* START Collected material *

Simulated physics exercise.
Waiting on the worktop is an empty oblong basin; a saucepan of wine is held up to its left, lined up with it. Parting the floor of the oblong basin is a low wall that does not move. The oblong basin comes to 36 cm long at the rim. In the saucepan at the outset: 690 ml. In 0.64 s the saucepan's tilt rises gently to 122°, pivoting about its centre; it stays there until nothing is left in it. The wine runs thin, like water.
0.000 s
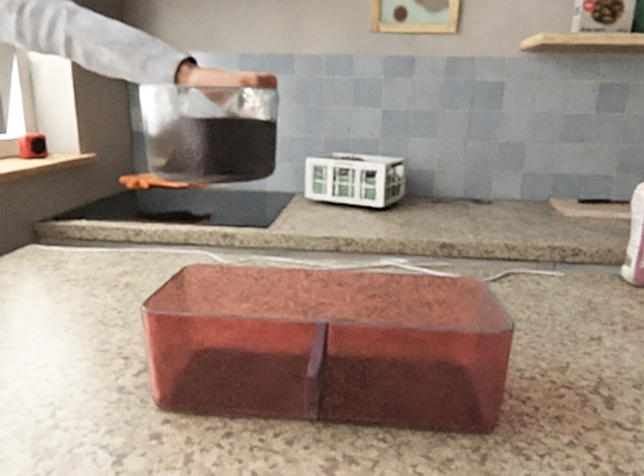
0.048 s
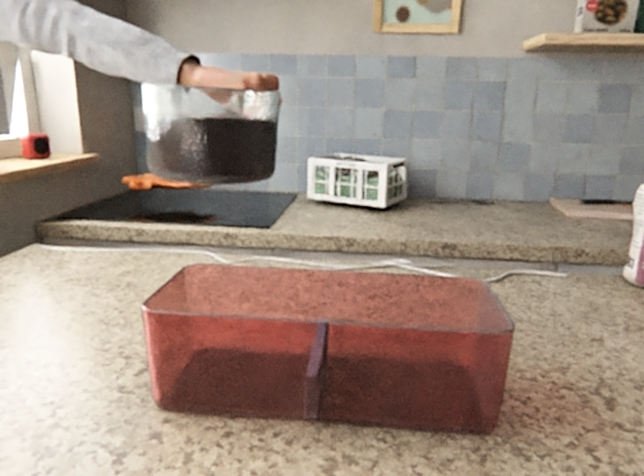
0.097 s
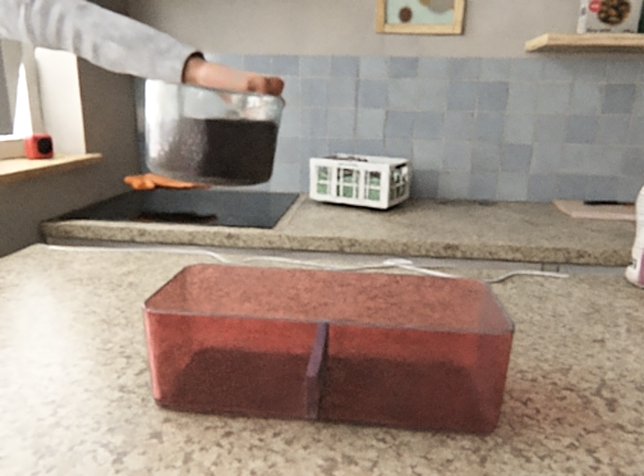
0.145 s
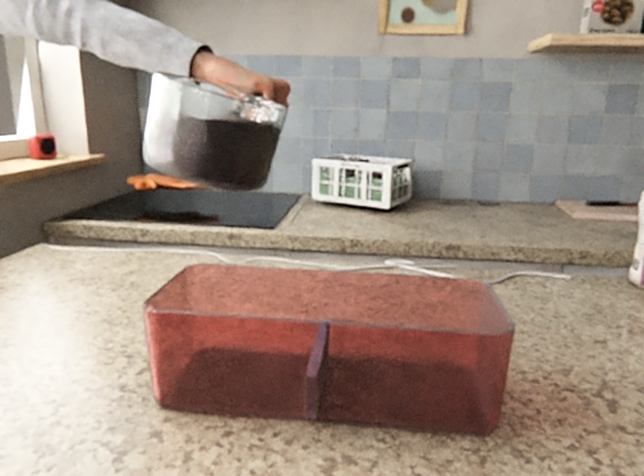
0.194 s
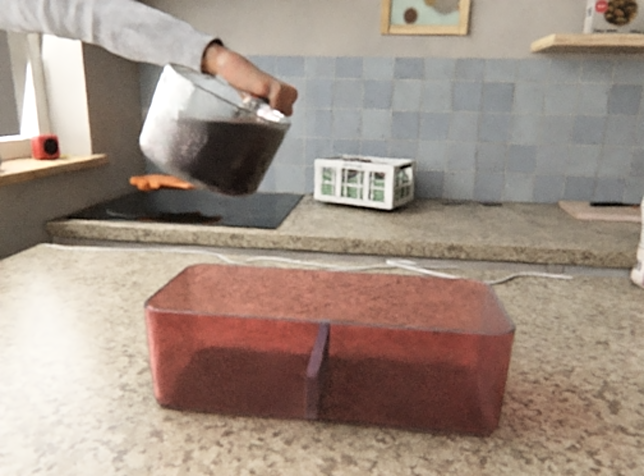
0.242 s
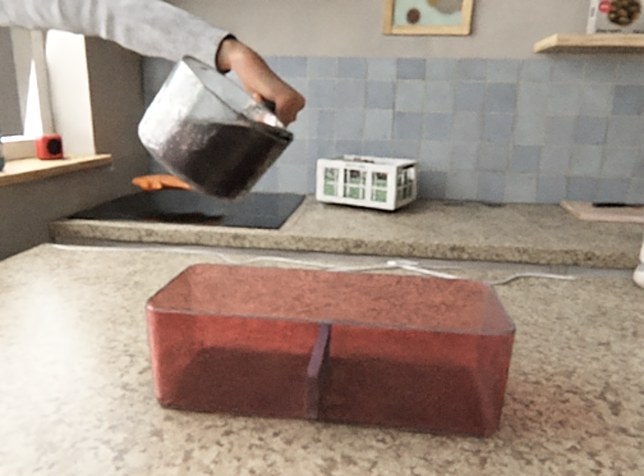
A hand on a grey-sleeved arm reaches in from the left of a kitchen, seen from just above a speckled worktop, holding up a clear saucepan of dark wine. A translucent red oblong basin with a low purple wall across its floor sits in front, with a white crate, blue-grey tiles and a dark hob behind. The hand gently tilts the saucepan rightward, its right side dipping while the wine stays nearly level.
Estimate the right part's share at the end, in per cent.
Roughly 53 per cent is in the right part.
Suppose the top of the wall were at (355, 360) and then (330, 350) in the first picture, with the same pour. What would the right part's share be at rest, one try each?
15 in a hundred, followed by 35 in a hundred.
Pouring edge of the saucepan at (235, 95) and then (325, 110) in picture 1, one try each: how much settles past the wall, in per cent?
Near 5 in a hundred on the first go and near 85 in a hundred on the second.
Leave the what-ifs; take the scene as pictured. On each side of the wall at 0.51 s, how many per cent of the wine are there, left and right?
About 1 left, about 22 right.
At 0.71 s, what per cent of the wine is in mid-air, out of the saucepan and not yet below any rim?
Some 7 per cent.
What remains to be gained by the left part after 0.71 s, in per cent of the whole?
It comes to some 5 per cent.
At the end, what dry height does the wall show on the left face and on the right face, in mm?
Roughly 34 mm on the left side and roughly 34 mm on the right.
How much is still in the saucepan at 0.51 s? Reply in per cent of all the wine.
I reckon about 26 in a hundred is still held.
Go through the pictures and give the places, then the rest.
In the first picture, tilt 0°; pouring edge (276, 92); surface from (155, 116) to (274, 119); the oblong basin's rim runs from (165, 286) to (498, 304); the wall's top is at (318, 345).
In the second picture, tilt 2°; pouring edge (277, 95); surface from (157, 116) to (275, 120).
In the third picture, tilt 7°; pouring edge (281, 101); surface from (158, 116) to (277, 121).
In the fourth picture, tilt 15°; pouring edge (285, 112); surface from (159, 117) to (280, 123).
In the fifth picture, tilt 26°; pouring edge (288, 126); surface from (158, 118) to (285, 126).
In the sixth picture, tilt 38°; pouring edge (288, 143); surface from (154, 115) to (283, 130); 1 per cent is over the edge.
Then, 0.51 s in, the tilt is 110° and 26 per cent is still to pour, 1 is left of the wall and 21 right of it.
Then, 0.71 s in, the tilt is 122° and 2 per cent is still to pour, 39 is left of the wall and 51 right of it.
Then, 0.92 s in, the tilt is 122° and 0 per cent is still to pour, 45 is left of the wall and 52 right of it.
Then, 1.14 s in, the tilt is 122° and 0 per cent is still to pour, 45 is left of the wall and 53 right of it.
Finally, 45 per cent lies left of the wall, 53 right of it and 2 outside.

* END Collected material *

■ Work to be completed ■
Using the data above, print every line exactly, omitting pictures.

■ Solution to this problem ■
Simulated physics exercise.
Waiting on the worktop is an empty oblong basin; a saucepan of wine is held up to its left, lined up with it. Parting the floor of the oblong basin is a low wall that does not move. The oblong basin comes to 36 cm long at the rim. In the saucepan at the outset: 690 ml. In 0.64 s the saucepan's tilt rises gently to 122°, pivoting about its centre; it stays there until nothing is left in it. The wine runs thin, like water.
0.000 s
0.048 s
0.097 s
0.145 s
0.194 s
0.242 s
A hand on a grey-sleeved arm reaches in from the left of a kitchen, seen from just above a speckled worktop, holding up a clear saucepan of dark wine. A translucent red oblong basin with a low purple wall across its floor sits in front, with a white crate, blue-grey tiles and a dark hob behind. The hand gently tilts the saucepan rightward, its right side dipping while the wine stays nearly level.
Estimate the right part's share at the end, in per cent.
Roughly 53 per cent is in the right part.
Suppose the top of the wall were at (355, 360) and then (330, 350) in the first picture, with the same pour. What would the right part's share be at rest, one try each?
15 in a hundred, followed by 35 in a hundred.
Pouring edge of the saucepan at (235, 95) and then (325, 110) in picture 1, one try each: how much settles past the wall, in per cent?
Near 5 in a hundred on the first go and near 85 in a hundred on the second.
Leave the what-ifs; take the scene as pictured. On each side of the wall at 0.51 s, how many per cent of the wine are there, left and right?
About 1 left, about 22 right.
At 0.71 s, what per cent of the wine is in mid-air, out of the saucepan and not yet below any rim?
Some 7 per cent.
What remains to be gained by the left part after 0.71 s, in per cent of the whole?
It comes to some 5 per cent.
At the end, what dry height does the wall show on the left face and on the right face, in mm?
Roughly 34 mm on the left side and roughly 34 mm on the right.
How much is still in the saucepan at 0.51 s? Reply in per cent of all the wine.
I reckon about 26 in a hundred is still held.
Go through the pictures and give the places, then the rest.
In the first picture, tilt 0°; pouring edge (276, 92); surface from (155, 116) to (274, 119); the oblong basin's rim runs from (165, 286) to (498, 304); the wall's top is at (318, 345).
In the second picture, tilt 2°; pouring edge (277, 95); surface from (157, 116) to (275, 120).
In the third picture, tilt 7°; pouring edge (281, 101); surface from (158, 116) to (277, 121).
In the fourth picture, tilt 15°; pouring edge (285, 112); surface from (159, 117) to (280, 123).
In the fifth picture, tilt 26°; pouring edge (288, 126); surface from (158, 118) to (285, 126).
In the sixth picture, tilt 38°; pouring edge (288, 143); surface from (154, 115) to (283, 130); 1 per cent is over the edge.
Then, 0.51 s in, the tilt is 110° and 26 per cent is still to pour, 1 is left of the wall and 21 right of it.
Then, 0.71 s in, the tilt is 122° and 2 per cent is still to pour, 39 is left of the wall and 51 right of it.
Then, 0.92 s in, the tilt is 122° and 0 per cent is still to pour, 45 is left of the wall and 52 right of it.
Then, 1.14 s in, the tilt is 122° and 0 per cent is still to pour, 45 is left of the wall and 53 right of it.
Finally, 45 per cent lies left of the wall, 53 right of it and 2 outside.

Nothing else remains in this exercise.